What to work on: Pictures in the data below are not part of the copy; transcribe everything else exactly.

Material provided:
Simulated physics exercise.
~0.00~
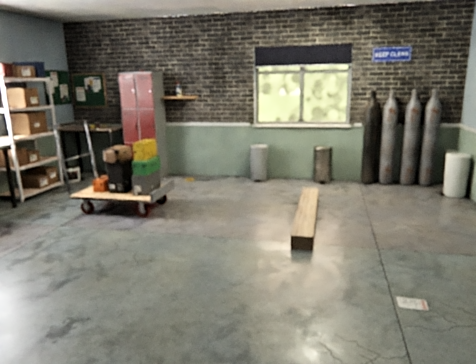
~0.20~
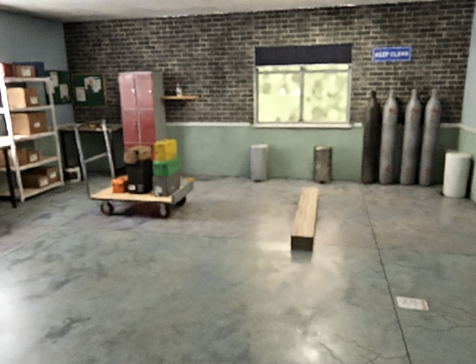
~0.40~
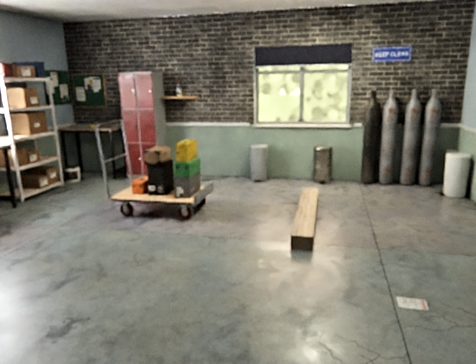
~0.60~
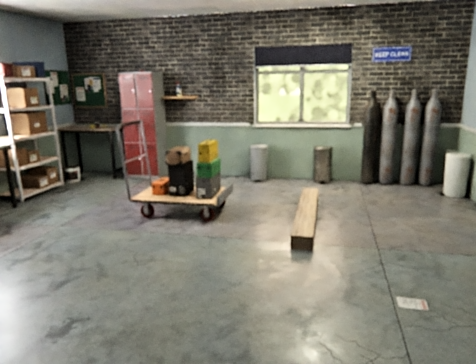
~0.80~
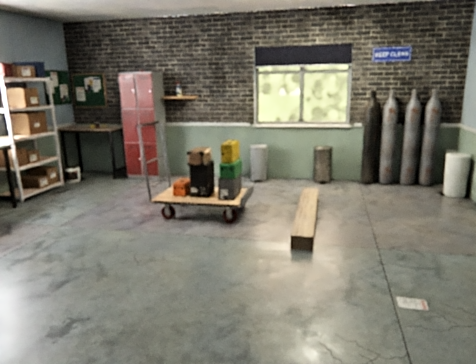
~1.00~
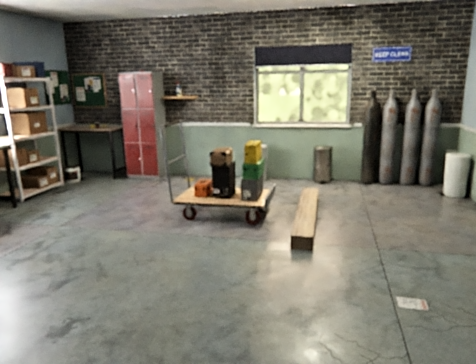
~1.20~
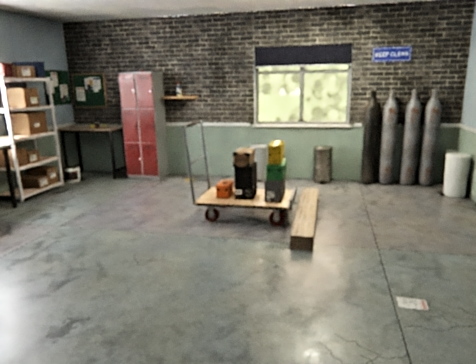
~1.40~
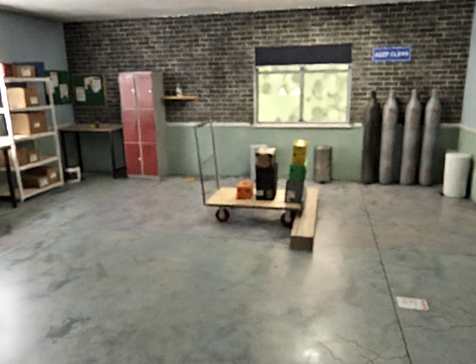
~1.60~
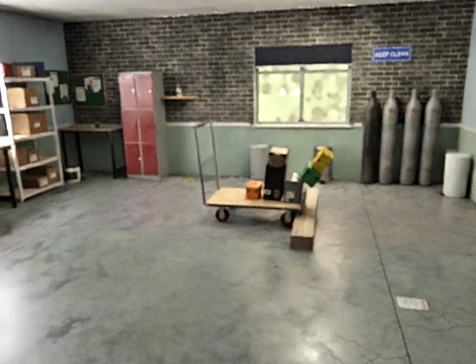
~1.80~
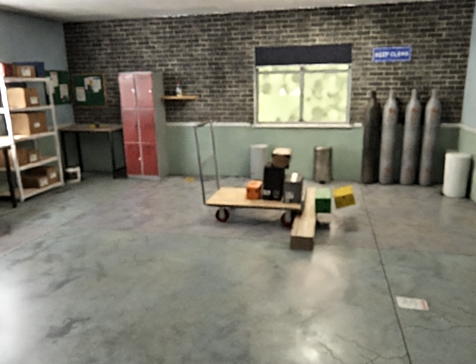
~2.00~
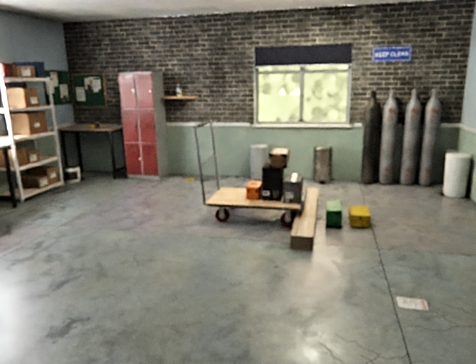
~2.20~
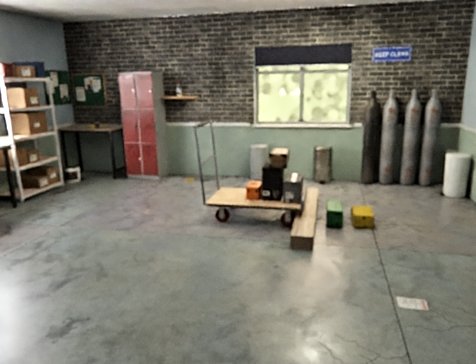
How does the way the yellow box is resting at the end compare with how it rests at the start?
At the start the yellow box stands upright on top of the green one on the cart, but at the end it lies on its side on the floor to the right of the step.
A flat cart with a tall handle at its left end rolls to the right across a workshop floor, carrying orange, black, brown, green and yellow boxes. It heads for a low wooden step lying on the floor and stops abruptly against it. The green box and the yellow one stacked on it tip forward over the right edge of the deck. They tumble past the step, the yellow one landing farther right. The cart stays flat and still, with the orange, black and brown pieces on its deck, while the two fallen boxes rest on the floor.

The completed task:
Simulated physics exercise.
~0.00~
~0.20~
~0.40~
~0.60~
~0.80~
~1.00~
~1.20~
~1.40~
~1.60~
~1.80~
~2.00~
~2.20~
How does the way the yellow box is resting at the end compare with how it rests at the start?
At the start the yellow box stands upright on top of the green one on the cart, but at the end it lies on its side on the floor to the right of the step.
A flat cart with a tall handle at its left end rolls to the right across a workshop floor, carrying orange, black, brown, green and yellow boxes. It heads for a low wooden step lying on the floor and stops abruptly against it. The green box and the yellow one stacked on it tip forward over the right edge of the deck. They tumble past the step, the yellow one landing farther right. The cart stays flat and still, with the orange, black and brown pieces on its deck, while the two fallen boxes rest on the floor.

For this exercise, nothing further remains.